WORK INSTRUCTIONS:
Output the material below unchanged, apart from leaving out the pictures.
** Start DATA RECORDS **
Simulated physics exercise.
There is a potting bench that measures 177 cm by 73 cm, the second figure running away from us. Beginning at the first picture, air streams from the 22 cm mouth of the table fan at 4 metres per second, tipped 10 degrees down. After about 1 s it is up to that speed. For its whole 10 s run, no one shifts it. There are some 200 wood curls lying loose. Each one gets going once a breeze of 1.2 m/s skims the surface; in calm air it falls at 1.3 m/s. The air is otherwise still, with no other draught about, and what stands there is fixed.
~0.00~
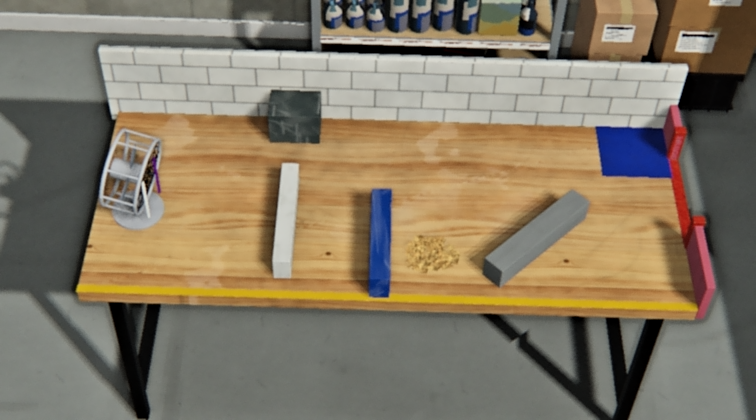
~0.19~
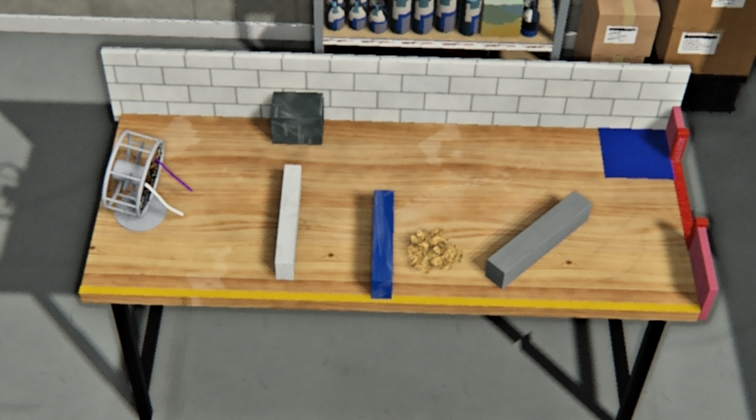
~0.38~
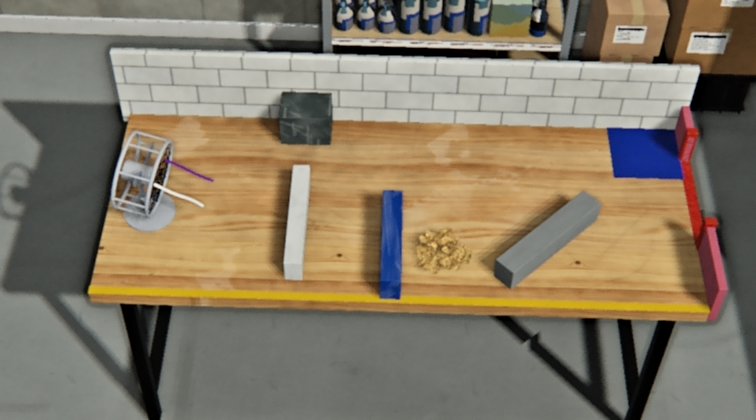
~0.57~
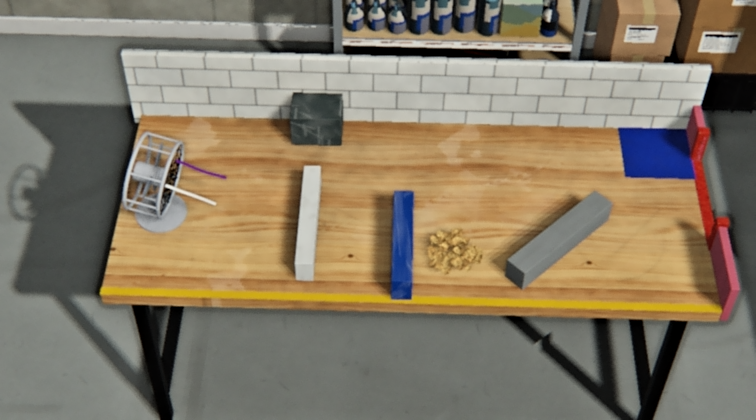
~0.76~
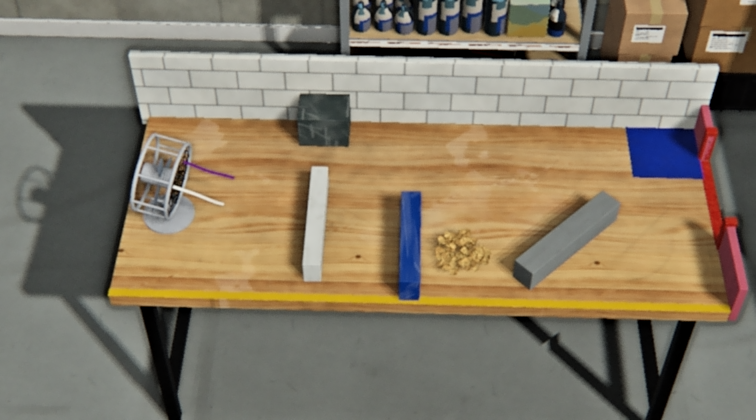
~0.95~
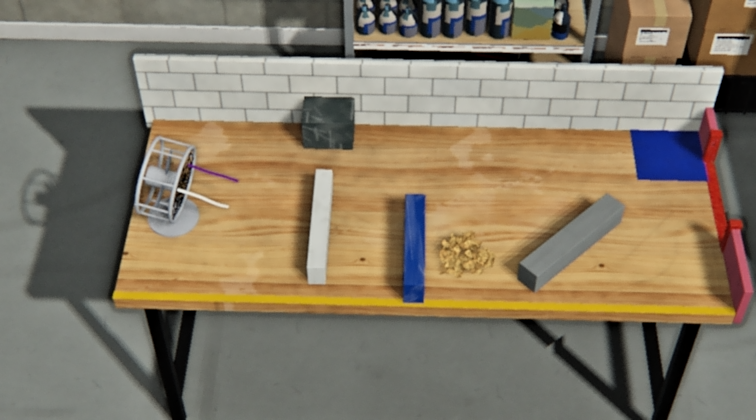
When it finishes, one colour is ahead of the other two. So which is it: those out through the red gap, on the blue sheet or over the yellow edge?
The yellow one.
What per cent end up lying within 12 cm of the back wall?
0 %.
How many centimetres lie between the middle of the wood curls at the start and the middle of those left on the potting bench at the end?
Distance: Approx. 10 cm.
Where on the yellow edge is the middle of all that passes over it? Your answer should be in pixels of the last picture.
Roughly at pixel (437, 307).
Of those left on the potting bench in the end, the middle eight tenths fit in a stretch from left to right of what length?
Looks like some 0 cm to me.
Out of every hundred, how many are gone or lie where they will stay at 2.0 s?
About 0 per cent.
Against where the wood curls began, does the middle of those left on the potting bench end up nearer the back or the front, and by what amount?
Forward, some 5 cm.
After 2.0 s the count stands so, 0 % are out through the red gap, 0 % over the yellow edge and 0 % on the blue sheet; the middle of those still in play is near (459, 258).
After 3.2 s the count stands so, 0 % are out through the red gap, 26 % over the yellow edge and 0 % on the blue sheet; the middle of those still in play is near (436, 275).
After 5.5 s the count stands so, 0 % are out through the red gap, 58 % over the yellow edge and 0 % on the blue sheet; the middle of those still in play is near (435, 266).
After 10.0 s, at the end, 0 % are out through the red gap, 67 % over the yellow edge and 0 % on the blue sheet; the middle of those still in play is near (435, 266).
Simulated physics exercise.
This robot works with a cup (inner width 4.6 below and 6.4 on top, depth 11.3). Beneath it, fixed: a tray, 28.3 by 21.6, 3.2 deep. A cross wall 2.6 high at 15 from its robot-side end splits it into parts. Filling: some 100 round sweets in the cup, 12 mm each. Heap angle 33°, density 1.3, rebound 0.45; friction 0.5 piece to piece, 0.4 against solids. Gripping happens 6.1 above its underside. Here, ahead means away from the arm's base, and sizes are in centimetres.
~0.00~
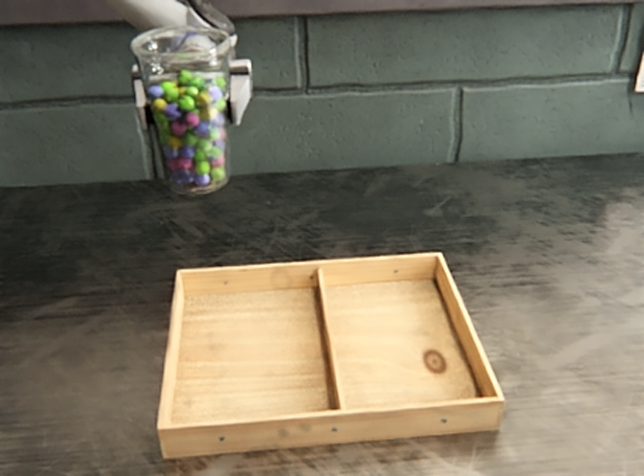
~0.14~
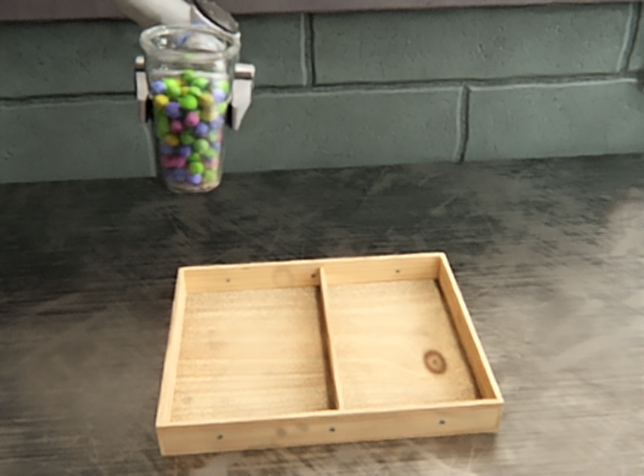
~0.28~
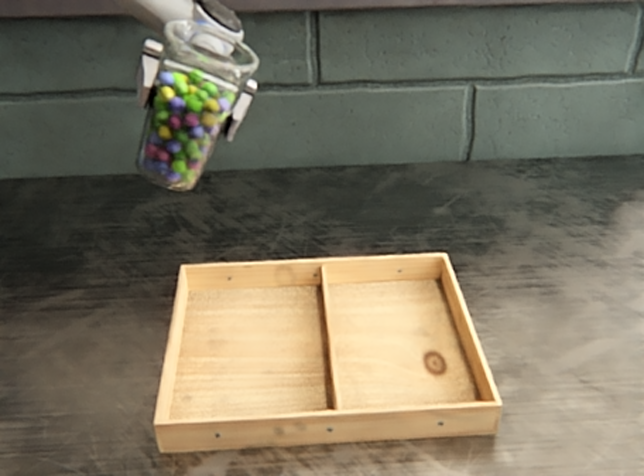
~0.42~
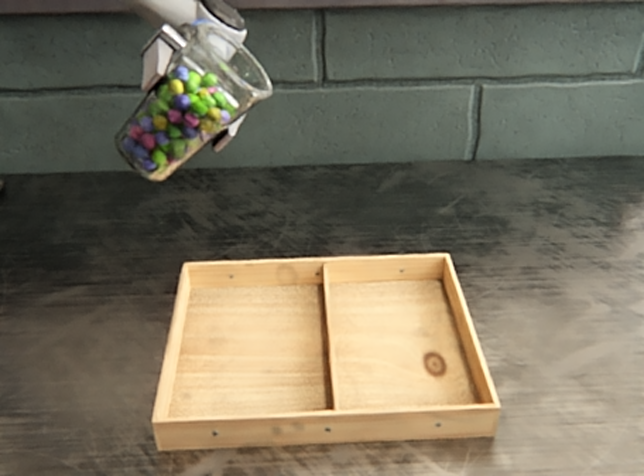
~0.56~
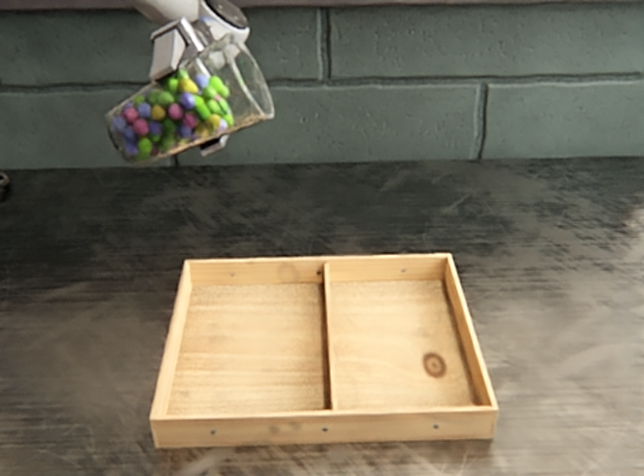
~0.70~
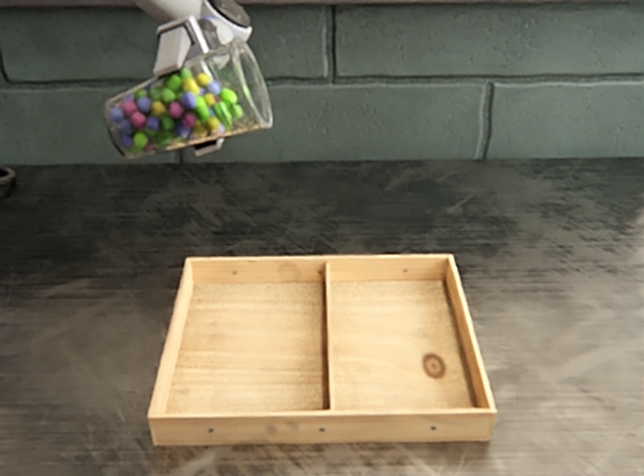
A robot arm tilts a clear cup of colourful round sweets rightward above a divided wooden tray.
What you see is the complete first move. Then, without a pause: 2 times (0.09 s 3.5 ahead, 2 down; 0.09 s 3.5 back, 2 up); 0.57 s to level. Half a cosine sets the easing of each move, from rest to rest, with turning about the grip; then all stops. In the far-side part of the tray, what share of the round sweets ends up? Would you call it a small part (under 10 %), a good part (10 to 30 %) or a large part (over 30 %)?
I'd call it a good part.
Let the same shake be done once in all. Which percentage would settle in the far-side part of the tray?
Result: Approximately 10 per cent.
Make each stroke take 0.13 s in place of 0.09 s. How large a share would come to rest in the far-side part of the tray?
That gives about 5 percent.
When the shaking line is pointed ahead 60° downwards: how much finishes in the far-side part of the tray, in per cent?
Roughly 5 percent of it.
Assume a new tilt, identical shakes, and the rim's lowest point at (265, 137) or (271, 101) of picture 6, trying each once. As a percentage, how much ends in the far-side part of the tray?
The first try gives around 30 percent and the second around 5 percent.
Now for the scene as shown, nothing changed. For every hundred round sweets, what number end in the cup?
About 80 percent.
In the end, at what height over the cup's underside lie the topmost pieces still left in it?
I'd say near 8.5 cm from the bottom.
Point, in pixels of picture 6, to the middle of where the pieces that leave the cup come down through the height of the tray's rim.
Close to pixel (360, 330).
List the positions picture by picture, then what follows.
The first frame shows cup middle at (190, 115), level; upper third of the load around (189, 98), from x 155 to 220, top at y 75; 99 in the cup.
The second frame shows cup middle at (190, 114), tilted 7° forward; upper third of the load around (189, 96), from x 160 to 220, top at y 70.
The third frame shows cup middle at (188, 113), tilted 25° forward; upper third of the load around (191, 95), from x 150 to 230, top at y 70.
The fourth frame shows cup middle at (186, 111), tilted 46° forward; upper third of the load around (191, 95), from x 130 to 230, top at y 75.
The fifth frame shows cup middle at (185, 109), tilted 64° forward; upper third of the load around (185, 95), from x 120 to 230, top at y 75.
The sixth frame shows cup middle at (184, 107), tilted 71° forward; upper third of the load around (184, 95), from x 120 to 240, top at y 75; 99 in the cup.
After 1.07 s, tilted 71° forward, highest piece 29 above the table; 88 in the cup, 4 in the far-side part, 7 in flight or on a rim.
After 1.44 s, tilted 17° forward, highest piece 30 above the table; 81 in the cup, 15 in the far-side part, 3 in the robot-side part.
After 1.83 s, level, highest piece 29 above the table; 81 in the cup, 15 in the far-side part, 3 in the robot-side part.
After 2.88 s, level, highest piece 29 above the table; 81 in the cup, 15 in the far-side part, 3 in the robot-side part.
At rest, 81 in the cup, 15 in the far-side part, 3 in the robot-side part. That is 15 % in the far-side part of the tray.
** End DATA RECORDS **
FULL SOLUTION:
Simulated physics exercise.
There is a potting bench that measures 177 cm by 73 cm, the second figure running away from us. Beginning at the first picture, air streams from the 22 cm mouth of the table fan at 4 metres per second, tipped 10 degrees down. After about 1 s it is up to that speed. For its whole 10 s run, no one shifts it. There are some 200 wood curls lying loose. Each one gets going once a breeze of 1.2 m/s skims the surface; in calm air it falls at 1.3 m/s. The air is otherwise still, with no other draught about, and what stands there is fixed.
~0.00~
~0.19~
~0.38~
~0.57~
~0.76~
~0.95~
When it finishes, one colour is ahead of the other two. So which is it: those out through the red gap, on the blue sheet or over the yellow edge?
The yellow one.
What per cent end up lying within 12 cm of the back wall?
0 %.
How many centimetres lie between the middle of the wood curls at the start and the middle of those left on the potting bench at the end?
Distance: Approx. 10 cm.
Where on the yellow edge is the middle of all that passes over it? Your answer should be in pixels of the last picture.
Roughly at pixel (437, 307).
Of those left on the potting bench in the end, the middle eight tenths fit in a stretch from left to right of what length?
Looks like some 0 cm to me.
Out of every hundred, how many are gone or lie where they will stay at 2.0 s?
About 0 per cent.
Against where the wood curls began, does the middle of those left on the potting bench end up nearer the back or the front, and by what amount?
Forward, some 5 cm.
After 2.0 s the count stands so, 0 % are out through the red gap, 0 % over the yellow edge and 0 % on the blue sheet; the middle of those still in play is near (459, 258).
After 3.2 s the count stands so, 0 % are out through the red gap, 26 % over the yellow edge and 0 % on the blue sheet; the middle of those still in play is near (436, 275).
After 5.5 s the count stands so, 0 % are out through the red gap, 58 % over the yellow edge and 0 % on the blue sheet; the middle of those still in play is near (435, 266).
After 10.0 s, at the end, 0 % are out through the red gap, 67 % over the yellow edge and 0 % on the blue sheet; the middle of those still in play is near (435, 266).
Simulated physics exercise.
This robot works with a cup (inner width 4.6 below and 6.4 on top, depth 11.3). Beneath it, fixed: a tray, 28.3 by 21.6, 3.2 deep. A cross wall 2.6 high at 15 from its robot-side end splits it into parts. Filling: some 100 round sweets in the cup, 12 mm each. Heap angle 33°, density 1.3, rebound 0.45; friction 0.5 piece to piece, 0.4 against solids. Gripping happens 6.1 above its underside. Here, ahead means away from the arm's base, and sizes are in centimetres.
~0.00~
~0.14~
~0.28~
~0.42~
~0.56~
~0.70~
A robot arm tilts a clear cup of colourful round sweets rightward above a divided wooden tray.
What you see is the complete first move. Then, without a pause: 2 times (0.09 s 3.5 ahead, 2 down; 0.09 s 3.5 back, 2 up); 0.57 s to level. Half a cosine sets the easing of each move, from rest to rest, with turning about the grip; then all stops. In the far-side part of the tray, what share of the round sweets ends up? Would you call it a small part (under 10 %), a good part (10 to 30 %) or a large part (over 30 %)?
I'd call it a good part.
Let the same shake be done once in all. Which percentage would settle in the far-side part of the tray?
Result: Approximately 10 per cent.
Make each stroke take 0.13 s in place of 0.09 s. How large a share would come to rest in the far-side part of the tray?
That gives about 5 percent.
When the shaking line is pointed ahead 60° downwards: how much finishes in the far-side part of the tray, in per cent?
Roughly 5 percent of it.
Assume a new tilt, identical shakes, and the rim's lowest point at (265, 137) or (271, 101) of picture 6, trying each once. As a percentage, how much ends in the far-side part of the tray?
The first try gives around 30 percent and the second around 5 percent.
Now for the scene as shown, nothing changed. For every hundred round sweets, what number end in the cup?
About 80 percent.
In the end, at what height over the cup's underside lie the topmost pieces still left in it?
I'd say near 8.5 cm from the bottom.
Point, in pixels of picture 6, to the middle of where the pieces that leave the cup come down through the height of the tray's rim.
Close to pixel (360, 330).
List the positions picture by picture, then what follows.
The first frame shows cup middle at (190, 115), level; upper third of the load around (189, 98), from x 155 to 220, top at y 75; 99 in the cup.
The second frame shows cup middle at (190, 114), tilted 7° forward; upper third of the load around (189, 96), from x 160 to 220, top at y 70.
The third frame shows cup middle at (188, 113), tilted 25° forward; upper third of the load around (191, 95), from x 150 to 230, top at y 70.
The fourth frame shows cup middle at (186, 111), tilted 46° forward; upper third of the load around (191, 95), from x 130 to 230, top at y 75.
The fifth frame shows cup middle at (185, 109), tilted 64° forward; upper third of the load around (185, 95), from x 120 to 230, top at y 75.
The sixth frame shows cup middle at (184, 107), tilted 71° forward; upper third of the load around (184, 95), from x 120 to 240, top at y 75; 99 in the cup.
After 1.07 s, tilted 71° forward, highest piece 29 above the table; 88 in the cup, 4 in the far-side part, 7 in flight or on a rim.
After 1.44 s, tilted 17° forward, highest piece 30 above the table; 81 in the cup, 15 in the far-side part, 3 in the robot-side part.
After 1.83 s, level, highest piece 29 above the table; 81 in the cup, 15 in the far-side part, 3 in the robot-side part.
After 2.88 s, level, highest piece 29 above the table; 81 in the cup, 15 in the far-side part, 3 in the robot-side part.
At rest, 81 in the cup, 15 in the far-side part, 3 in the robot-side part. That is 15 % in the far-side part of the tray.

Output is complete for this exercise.